Restate the material word for word and leave out anything that is a picture.

# # # # #

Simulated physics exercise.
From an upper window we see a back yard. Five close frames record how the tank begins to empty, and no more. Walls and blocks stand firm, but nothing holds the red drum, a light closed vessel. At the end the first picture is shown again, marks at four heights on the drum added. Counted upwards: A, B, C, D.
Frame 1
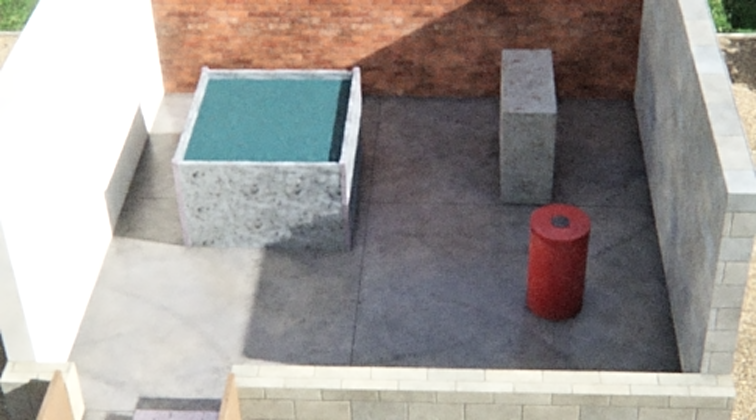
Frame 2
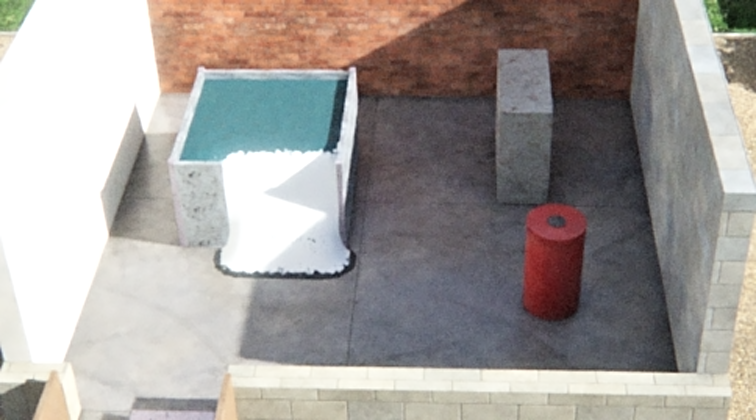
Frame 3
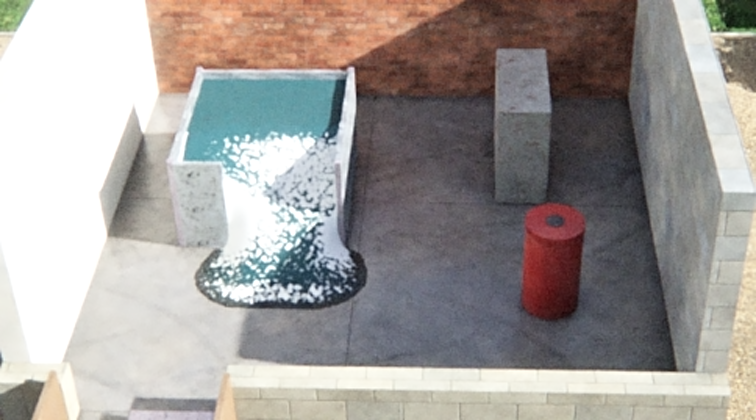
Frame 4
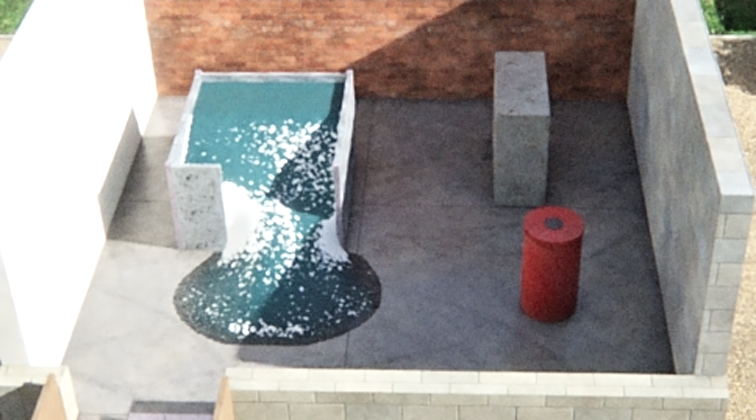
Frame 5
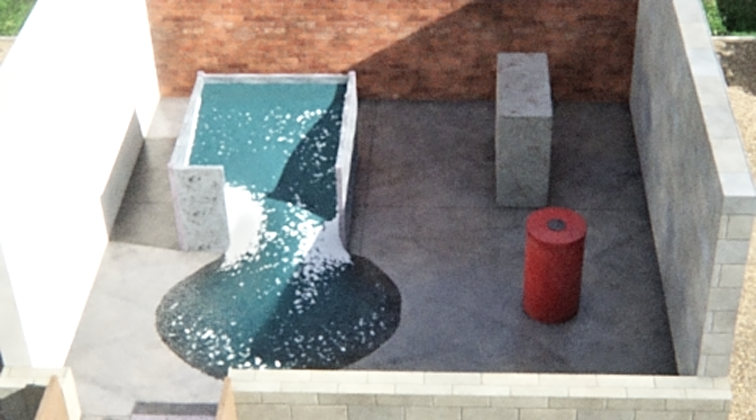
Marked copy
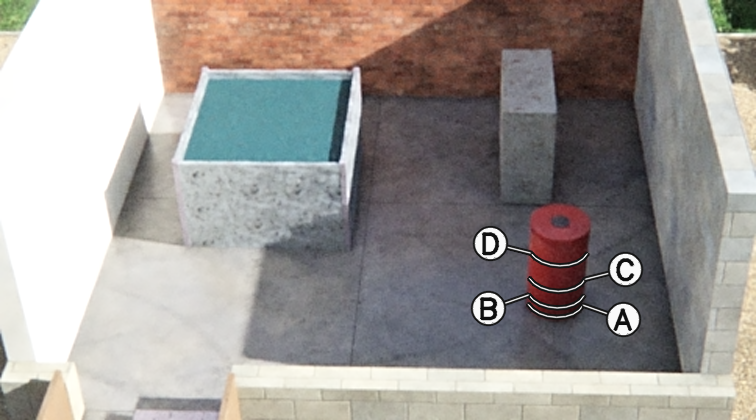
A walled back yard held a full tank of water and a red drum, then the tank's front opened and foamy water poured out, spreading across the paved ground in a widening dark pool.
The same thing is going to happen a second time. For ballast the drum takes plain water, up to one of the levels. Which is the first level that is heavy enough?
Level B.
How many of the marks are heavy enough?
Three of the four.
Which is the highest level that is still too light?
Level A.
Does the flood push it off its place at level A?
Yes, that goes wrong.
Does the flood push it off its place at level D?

# # # # #

• [ANSWER TO THIS TASK]:
Simulated physics exercise.
From an upper window we see a back yard. Five close frames record how the tank begins to empty, and no more. Walls and blocks stand firm, but nothing holds the red drum, a light closed vessel. At the end the first picture is shown again, marks at four heights on the drum added. Counted upwards: A, B, C, D.
Frame 1
Frame 2
Frame 3
Frame 4
Frame 5
Marked copy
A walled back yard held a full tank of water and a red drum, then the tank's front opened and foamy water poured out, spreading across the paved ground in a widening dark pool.
The same thing is going to happen a second time. For ballast the drum takes plain water, up to one of the levels. Which is the first level that is heavy enough?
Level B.
How many of the marks are heavy enough?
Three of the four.
Which is the highest level that is still too light?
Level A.
Does the flood push it off its place at level A?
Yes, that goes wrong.
Does the flood push it off its place at level D?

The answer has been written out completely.